• **Task statement**:
Every entry must be copied word for word.

• **Data in this exercise**:
◇ ◇ ◇

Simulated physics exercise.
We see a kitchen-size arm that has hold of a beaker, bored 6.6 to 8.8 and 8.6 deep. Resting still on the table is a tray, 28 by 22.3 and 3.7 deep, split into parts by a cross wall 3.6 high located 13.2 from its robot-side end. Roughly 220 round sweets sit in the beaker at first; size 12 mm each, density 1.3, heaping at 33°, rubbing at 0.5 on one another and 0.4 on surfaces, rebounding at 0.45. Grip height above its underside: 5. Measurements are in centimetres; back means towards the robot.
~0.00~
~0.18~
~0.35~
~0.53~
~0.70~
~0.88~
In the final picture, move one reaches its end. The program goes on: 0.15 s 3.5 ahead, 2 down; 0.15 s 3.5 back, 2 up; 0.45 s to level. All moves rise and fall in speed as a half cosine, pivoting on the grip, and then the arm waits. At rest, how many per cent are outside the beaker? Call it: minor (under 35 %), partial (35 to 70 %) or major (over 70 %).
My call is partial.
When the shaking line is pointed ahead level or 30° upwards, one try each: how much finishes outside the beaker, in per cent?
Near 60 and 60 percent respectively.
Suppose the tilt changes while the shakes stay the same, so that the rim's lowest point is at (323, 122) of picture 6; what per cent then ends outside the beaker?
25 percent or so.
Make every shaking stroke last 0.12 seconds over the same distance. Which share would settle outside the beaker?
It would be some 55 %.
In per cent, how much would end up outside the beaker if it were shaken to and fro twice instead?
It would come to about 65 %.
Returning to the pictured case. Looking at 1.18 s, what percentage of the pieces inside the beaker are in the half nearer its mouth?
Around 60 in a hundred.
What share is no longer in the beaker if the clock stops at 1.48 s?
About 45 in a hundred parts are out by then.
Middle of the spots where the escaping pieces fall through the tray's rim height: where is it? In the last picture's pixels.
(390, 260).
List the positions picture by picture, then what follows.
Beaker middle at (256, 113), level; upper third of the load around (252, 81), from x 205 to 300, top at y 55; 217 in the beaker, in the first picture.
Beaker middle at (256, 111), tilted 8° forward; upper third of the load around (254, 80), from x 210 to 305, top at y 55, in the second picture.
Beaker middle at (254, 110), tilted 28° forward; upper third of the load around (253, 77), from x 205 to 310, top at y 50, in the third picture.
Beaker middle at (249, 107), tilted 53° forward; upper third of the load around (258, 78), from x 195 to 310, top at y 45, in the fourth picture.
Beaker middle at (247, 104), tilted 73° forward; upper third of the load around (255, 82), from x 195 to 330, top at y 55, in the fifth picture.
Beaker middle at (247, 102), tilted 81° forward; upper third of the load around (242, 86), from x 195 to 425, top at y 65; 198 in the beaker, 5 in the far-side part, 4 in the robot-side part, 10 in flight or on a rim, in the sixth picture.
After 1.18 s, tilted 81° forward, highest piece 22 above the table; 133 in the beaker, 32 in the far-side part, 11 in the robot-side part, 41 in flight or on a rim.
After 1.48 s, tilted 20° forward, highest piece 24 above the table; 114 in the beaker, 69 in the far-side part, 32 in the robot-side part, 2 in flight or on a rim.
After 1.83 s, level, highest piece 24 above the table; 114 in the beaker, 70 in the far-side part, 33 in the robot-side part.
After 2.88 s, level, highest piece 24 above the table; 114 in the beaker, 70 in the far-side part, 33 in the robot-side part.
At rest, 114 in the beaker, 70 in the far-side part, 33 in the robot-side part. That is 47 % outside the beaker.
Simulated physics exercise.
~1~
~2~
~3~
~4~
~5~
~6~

◇ ◇ ◇

• **Answer to the exercise**:
Simulated physics exercise.
We see a kitchen-size arm that has hold of a beaker, bored 6.6 to 8.8 and 8.6 deep. Resting still on the table is a tray, 28 by 22.3 and 3.7 deep, split into parts by a cross wall 3.6 high located 13.2 from its robot-side end. Roughly 220 round sweets sit in the beaker at first; size 12 mm each, density 1.3, heaping at 33°, rubbing at 0.5 on one another and 0.4 on surfaces, rebounding at 0.45. Grip height above its underside: 5. Measurements are in centimetres; back means towards the robot.
~0.00~
~0.18~
~0.35~
~0.53~
~0.70~
~0.88~
In the final picture, move one reaches its end. The program goes on: 0.15 s 3.5 ahead, 2 down; 0.15 s 3.5 back, 2 up; 0.45 s to level. All moves rise and fall in speed as a half cosine, pivoting on the grip, and then the arm waits. At rest, how many per cent are outside the beaker? Call it: minor (under 35 %), partial (35 to 70 %) or major (over 70 %).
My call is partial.
When the shaking line is pointed ahead level or 30° upwards, one try each: how much finishes outside the beaker, in per cent?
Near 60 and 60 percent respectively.
Suppose the tilt changes while the shakes stay the same, so that the rim's lowest point is at (323, 122) of picture 6; what per cent then ends outside the beaker?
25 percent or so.
Make every shaking stroke last 0.12 seconds over the same distance. Which share would settle outside the beaker?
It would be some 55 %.
In per cent, how much would end up outside the beaker if it were shaken to and fro twice instead?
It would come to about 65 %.
Returning to the pictured case. Looking at 1.18 s, what percentage of the pieces inside the beaker are in the half nearer its mouth?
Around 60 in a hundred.
What share is no longer in the beaker if the clock stops at 1.48 s?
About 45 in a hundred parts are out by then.
Middle of the spots where the escaping pieces fall through the tray's rim height: where is it? In the last picture's pixels.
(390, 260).
List the positions picture by picture, then what follows.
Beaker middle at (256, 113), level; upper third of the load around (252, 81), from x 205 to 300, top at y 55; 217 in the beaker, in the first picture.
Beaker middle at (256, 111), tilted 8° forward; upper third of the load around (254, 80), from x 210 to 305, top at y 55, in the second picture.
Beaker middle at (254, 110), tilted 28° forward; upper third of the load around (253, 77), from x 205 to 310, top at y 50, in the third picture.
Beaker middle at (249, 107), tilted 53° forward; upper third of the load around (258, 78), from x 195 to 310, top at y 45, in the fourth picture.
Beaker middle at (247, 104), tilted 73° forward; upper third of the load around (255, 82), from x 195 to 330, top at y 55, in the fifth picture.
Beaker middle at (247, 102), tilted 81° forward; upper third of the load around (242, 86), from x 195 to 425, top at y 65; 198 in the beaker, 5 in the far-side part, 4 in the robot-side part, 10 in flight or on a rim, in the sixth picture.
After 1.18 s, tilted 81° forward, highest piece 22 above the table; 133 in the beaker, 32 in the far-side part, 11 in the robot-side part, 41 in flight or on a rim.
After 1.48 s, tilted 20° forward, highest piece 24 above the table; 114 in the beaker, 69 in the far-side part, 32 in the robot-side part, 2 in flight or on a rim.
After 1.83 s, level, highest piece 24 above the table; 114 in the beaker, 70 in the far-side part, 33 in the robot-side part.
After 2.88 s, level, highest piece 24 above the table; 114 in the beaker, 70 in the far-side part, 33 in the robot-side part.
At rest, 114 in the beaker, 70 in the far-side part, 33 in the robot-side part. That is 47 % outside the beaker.
Simulated physics exercise.
~1~
~2~
~3~
~4~
~5~
~6~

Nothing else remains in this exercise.